» What to work on
Copy the lines below verbatim, beginning with the line that includes "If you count" and continuing to the end; leave out everything before it.

— start —

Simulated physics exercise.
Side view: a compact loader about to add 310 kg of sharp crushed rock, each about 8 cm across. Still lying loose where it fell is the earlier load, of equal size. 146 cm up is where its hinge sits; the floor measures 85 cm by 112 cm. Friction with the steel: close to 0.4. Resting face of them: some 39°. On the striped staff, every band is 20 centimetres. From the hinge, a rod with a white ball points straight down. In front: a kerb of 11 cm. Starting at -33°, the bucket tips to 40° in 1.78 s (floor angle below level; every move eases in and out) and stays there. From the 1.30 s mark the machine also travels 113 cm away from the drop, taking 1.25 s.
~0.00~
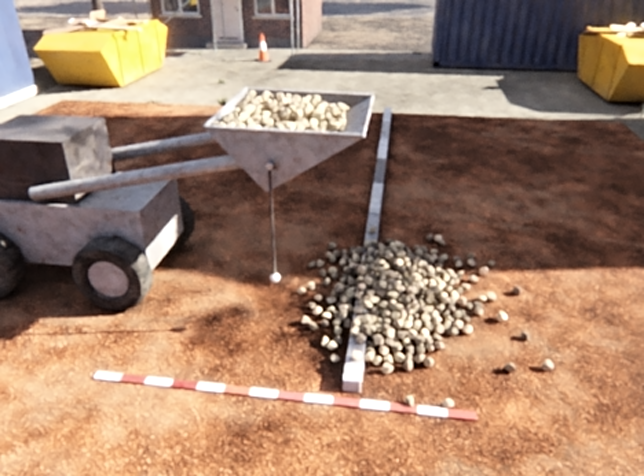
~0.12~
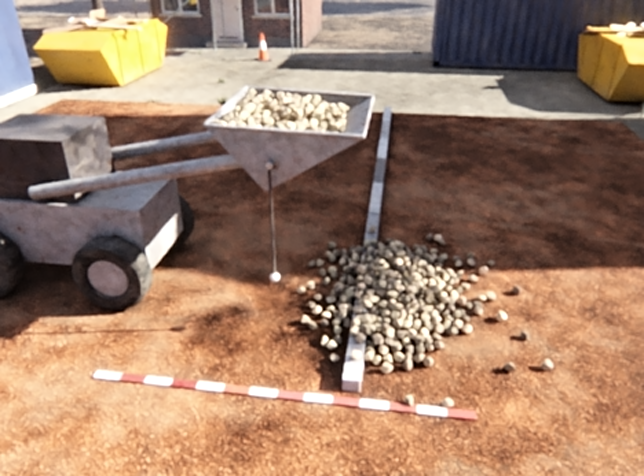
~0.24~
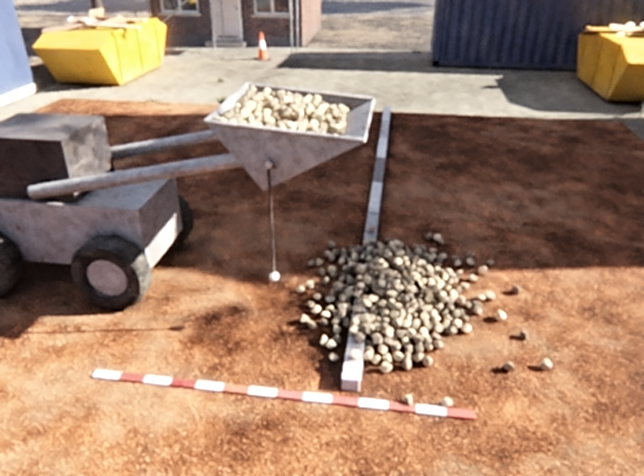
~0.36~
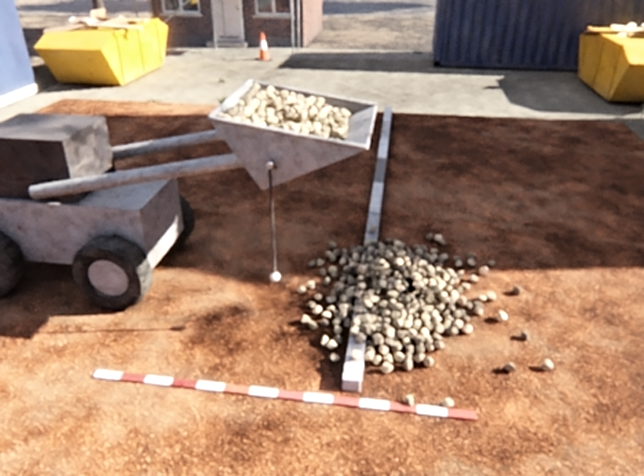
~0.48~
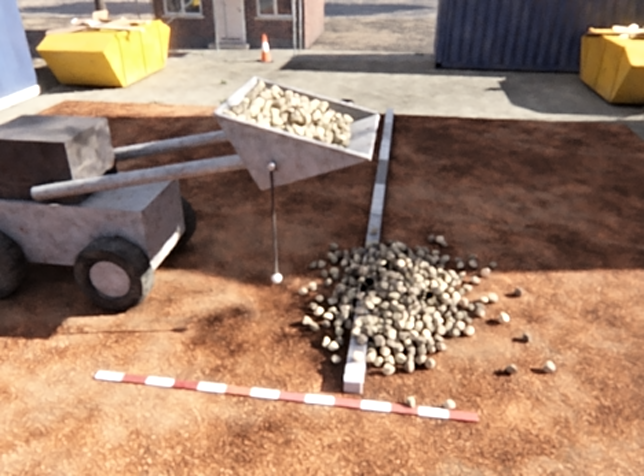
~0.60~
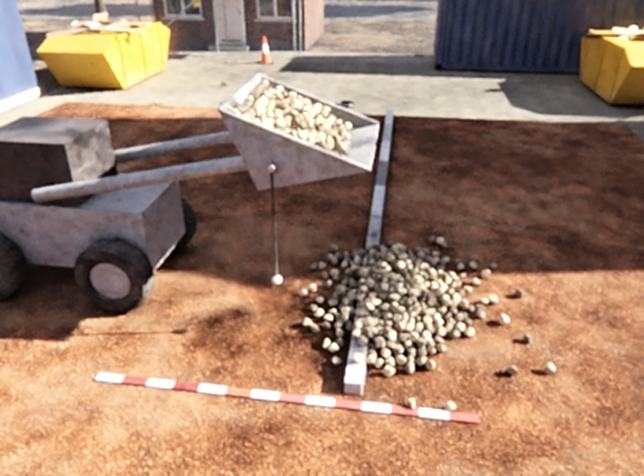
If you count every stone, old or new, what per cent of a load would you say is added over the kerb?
I would say about 5 per cent.
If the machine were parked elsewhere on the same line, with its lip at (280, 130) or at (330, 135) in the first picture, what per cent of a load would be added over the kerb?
The first would add around 0 per cent, the second around 0 per cent.
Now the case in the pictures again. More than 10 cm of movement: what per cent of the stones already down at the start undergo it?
0 per cent.
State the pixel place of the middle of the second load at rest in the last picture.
They come to rest centred about (329, 285).
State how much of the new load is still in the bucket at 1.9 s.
About 5 percent is still in there.
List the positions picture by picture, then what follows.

— end —

» Answer to the task
If you count every stone, old or new, what per cent of a load would you say is added over the kerb?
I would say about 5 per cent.
If the machine were parked elsewhere on the same line, with its lip at (280, 130) or at (330, 135) in the first picture, what per cent of a load would be added over the kerb?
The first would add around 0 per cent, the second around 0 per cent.
Now the case in the pictures again. More than 10 cm of movement: what per cent of the stones already down at the start undergo it?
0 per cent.
State the pixel place of the middle of the second load at rest in the last picture.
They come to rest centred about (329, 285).
State how much of the new load is still in the bucket at 1.9 s.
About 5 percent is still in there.
List the positions picture by picture, then what follows.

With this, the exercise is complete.